Source data:
------------------------
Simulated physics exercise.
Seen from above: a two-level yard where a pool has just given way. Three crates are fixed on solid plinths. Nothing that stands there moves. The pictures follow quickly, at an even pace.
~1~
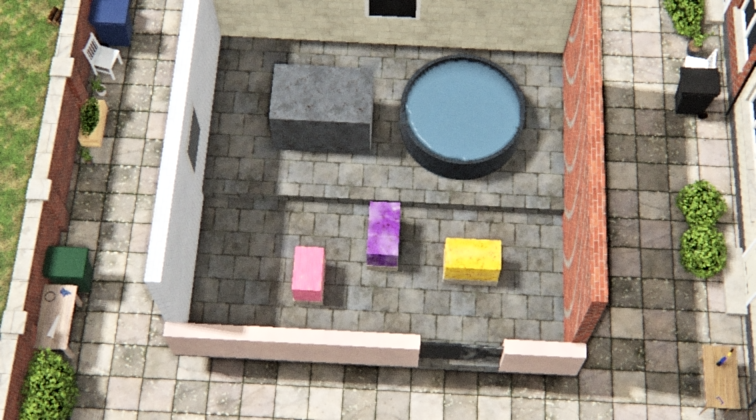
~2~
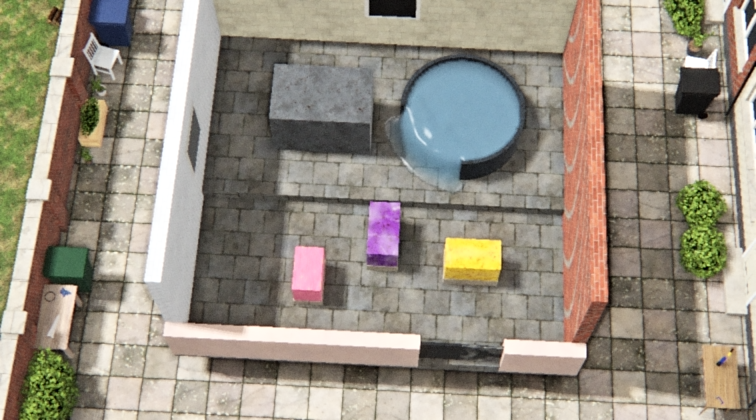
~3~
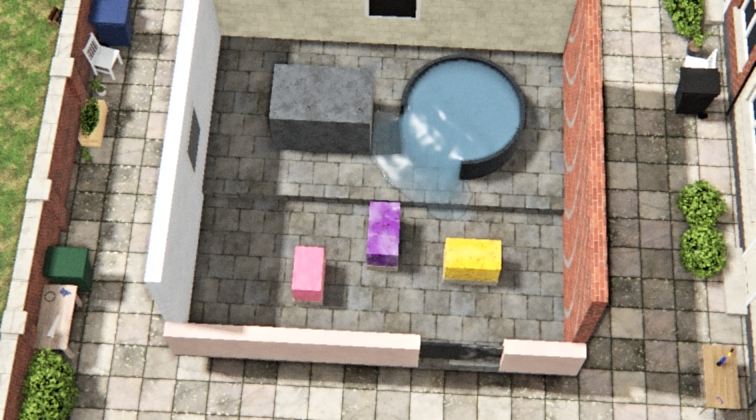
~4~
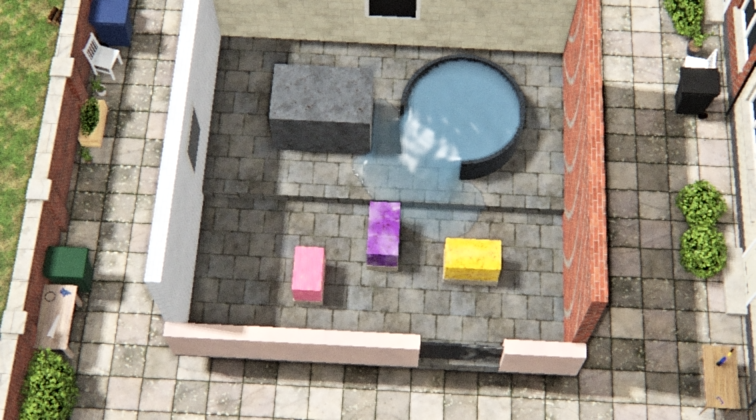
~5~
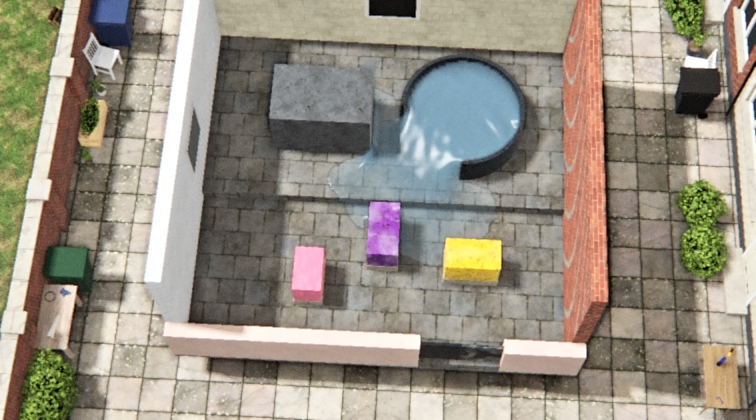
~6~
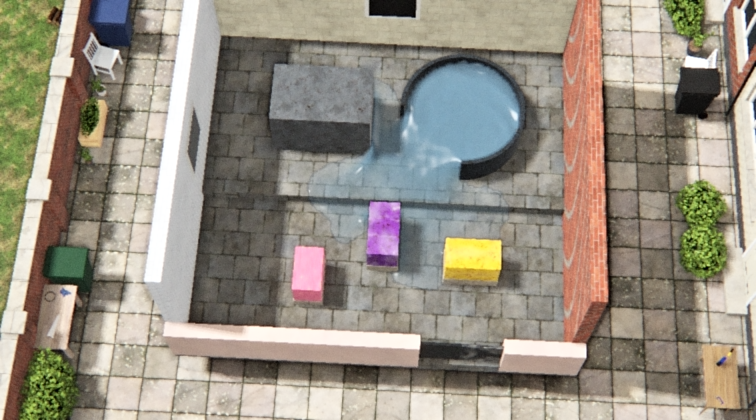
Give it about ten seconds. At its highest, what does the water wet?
The yellow crate stays dry; the pink crate gets wet; the purple crate gets wet.
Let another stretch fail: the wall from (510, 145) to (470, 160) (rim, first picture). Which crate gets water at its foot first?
It is the yellow-painted one.
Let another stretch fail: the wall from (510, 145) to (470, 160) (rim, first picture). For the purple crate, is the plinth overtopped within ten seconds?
Purple crate is spared.
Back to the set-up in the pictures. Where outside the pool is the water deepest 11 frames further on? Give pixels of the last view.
Near (383, 212).
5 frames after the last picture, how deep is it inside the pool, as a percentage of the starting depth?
About 56 per cent.
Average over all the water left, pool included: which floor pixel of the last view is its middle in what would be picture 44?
At about (382, 238).
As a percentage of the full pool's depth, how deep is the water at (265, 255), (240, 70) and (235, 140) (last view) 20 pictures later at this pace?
About 12, 0 and 2 per cent.
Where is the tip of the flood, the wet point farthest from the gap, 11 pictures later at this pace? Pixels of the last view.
I would point to (187, 336).
A moment on, water covers 35 % of the floor; the yellow crate water round its plinth, the pink crate water round its plinth, the purple crate water round its plinth.
Next, water covers 55 % of the floor; the yellow crate water round its plinth, the pink crate water round its plinth, the purple crate water round its plinth.
Then, water covers 70 % of the floor; the yellow crate water round its plinth, the pink crate water round its plinth, the purple crate water round its plinth.
Later, water covers 75 % of the floor; the yellow crate water round its plinth, the pink crate water round its plinth, the purple crate water round its plinth.
In the end, water covers 75 % of the floor; the yellow crate stayed above the water, the pink crate was topped, the purple crate was topped.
------------------------
Aim of the task: Copy all the lines of data exactly as they appear, dropping any images.

Expected output:
Simulated physics exercise.
Seen from above: a two-level yard where a pool has just given way. Three crates are fixed on solid plinths. Nothing that stands there moves. The pictures follow quickly, at an even pace.
~1~
~2~
~3~
~4~
~5~
~6~
Give it about ten seconds. At its highest, what does the water wet?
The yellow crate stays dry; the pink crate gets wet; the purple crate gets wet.
Let another stretch fail: the wall from (510, 145) to (470, 160) (rim, first picture). Which crate gets water at its foot first?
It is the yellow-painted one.
Let another stretch fail: the wall from (510, 145) to (470, 160) (rim, first picture). For the purple crate, is the plinth overtopped within ten seconds?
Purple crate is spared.
Back to the set-up in the pictures. Where outside the pool is the water deepest 11 frames further on? Give pixels of the last view.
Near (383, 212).
5 frames after the last picture, how deep is it inside the pool, as a percentage of the starting depth?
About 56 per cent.
Average over all the water left, pool included: which floor pixel of the last view is its middle in what would be picture 44?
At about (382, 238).
As a percentage of the full pool's depth, how deep is the water at (265, 255), (240, 70) and (235, 140) (last view) 20 pictures later at this pace?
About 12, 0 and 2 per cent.
Where is the tip of the flood, the wet point farthest from the gap, 11 pictures later at this pace? Pixels of the last view.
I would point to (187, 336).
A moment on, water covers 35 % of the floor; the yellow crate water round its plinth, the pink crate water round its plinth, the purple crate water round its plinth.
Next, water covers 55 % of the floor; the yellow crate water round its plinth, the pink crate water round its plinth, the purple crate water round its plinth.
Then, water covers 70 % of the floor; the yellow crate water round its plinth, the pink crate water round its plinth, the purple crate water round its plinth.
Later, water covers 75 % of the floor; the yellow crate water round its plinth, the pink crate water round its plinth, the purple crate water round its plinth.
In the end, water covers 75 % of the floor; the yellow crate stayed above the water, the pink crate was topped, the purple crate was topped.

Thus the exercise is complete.